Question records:
┌────────
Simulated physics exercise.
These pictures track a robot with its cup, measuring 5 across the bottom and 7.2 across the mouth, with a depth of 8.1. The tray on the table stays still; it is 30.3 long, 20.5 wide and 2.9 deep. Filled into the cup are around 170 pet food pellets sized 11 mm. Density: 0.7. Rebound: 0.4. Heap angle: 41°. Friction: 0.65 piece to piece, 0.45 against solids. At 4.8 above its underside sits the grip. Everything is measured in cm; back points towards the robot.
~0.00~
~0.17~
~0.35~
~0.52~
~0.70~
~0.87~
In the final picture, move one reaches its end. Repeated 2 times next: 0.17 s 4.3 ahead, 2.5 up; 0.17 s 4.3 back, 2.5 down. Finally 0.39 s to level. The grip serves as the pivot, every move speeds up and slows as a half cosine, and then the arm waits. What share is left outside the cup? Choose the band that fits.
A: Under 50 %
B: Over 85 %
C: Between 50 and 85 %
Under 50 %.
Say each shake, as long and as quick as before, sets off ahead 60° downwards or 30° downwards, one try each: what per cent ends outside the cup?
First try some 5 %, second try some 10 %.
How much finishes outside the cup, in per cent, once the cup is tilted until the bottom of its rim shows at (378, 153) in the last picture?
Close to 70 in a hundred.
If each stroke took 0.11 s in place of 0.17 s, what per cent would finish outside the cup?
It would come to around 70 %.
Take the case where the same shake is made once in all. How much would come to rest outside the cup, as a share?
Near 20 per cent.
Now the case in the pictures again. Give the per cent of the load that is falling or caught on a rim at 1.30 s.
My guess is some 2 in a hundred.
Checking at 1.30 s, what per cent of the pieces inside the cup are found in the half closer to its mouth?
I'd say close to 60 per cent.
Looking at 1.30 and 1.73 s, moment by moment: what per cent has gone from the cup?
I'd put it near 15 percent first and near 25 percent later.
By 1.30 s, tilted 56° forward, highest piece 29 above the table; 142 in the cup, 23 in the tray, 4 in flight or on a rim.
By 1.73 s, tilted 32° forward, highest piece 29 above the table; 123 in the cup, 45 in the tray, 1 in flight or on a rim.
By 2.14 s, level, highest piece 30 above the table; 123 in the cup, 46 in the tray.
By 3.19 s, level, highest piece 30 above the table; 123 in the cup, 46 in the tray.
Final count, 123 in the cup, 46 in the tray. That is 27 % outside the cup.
└────────
┌────────
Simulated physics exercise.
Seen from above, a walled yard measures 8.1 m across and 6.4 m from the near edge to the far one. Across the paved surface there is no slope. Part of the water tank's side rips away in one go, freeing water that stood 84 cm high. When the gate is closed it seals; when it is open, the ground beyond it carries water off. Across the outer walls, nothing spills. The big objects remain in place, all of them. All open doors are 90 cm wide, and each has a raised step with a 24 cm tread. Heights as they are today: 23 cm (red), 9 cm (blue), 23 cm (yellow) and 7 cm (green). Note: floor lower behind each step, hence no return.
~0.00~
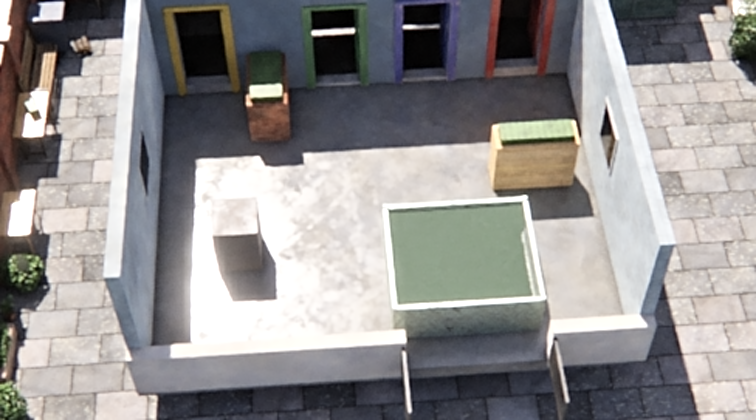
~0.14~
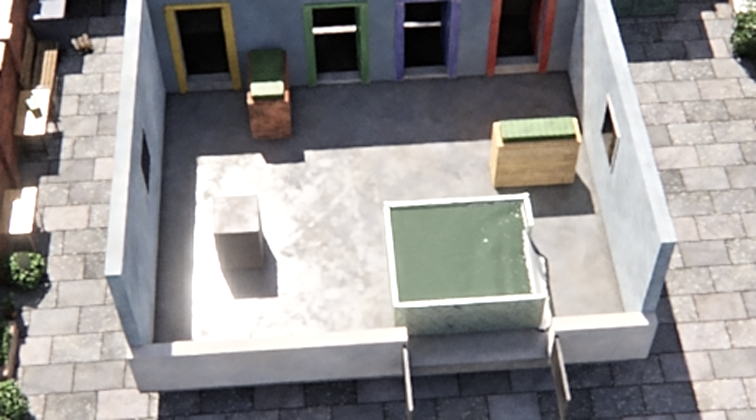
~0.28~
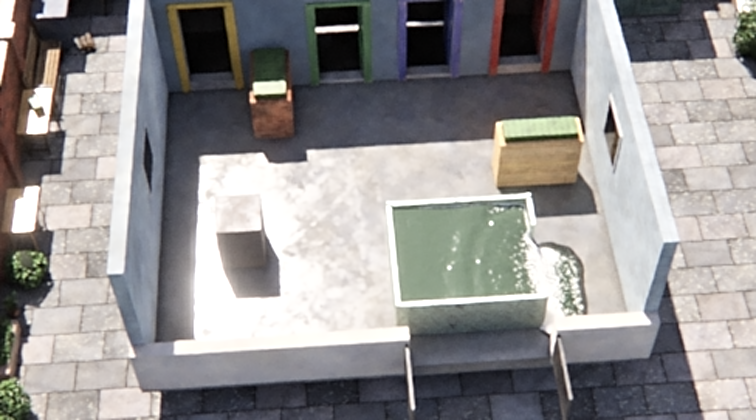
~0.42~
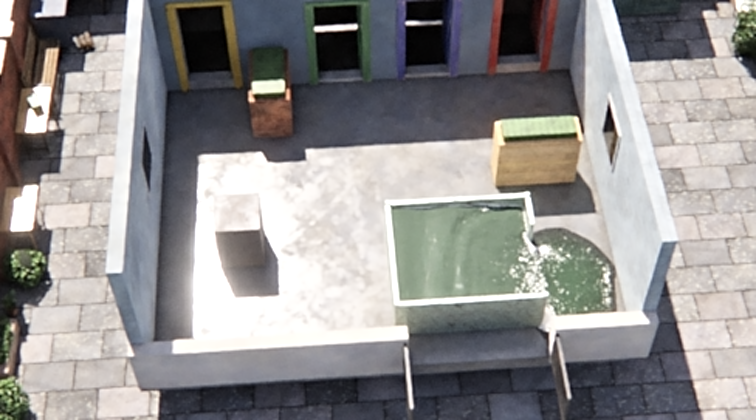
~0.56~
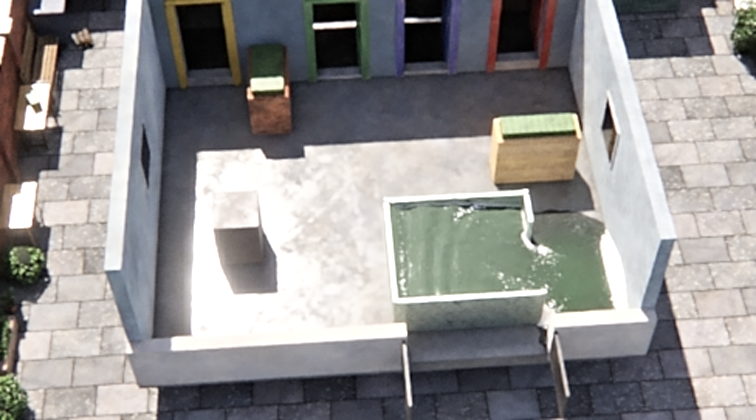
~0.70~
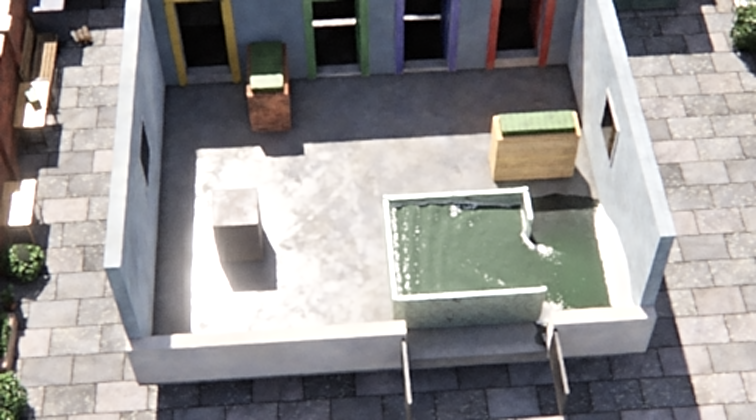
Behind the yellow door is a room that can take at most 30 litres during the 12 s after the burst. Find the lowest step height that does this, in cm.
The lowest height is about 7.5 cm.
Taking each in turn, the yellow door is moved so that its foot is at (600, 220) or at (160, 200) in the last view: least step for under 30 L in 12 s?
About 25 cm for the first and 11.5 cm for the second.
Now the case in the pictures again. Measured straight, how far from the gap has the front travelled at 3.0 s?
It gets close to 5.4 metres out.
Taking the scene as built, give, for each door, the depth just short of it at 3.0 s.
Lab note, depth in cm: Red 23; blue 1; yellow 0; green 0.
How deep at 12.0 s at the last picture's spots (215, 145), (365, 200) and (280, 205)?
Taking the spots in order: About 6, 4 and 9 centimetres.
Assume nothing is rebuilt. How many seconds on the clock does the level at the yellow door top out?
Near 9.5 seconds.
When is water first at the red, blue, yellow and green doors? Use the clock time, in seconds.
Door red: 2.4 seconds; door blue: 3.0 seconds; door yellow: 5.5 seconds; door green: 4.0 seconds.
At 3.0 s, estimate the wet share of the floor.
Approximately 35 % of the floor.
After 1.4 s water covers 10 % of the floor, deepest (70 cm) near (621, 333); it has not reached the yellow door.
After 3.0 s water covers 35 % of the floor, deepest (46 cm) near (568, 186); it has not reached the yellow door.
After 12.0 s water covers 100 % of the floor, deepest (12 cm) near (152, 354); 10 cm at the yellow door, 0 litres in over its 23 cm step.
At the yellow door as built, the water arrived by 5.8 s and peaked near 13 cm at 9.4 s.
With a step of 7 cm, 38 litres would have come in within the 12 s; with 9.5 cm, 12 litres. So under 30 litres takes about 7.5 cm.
└────────
┌────────
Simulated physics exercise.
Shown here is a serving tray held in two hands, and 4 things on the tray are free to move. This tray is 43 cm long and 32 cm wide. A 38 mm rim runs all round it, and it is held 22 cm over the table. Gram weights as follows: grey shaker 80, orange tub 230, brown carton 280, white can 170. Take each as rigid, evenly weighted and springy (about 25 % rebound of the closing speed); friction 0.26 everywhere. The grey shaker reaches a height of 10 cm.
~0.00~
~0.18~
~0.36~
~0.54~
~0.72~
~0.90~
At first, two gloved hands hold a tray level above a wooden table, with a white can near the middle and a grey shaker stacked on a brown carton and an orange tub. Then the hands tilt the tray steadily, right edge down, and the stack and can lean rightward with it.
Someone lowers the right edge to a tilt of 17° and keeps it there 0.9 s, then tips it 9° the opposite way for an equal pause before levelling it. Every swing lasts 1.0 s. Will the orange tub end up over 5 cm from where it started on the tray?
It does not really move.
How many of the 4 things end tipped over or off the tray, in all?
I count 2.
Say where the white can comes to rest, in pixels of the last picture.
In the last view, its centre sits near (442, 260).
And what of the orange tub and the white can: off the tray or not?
└────────
Instructions to follow: In the listing, find every line containing the word "grip" and list it.

Complete response:
These pictures track a robot with its cup, measuring 5 across the bottom and 7.2 across the mouth, with a depth of 8.1. The tray on the table stays still; it is 30.3 long, 20.5 wide and 2.9 deep. Filled into the cup are around 170 pet food pellets sized 11 mm. Density: 0.7. Rebound: 0.4. Heap angle: 41°. Friction: 0.65 piece to piece, 0.45 against solids. At 4.8 above its underside sits the grip. Everything is measured in cm; back points towards the robot.
In the final picture, move one reaches its end. Repeated 2 times next: 0.17 s 4.3 ahead, 2.5 up; 0.17 s 4.3 back, 2.5 down. Finally 0.39 s to level. The grip serves as the pivot, every move speeds up and slows as a half cosine, and then the arm waits. What share is left outside the cup? Choose the band that fits.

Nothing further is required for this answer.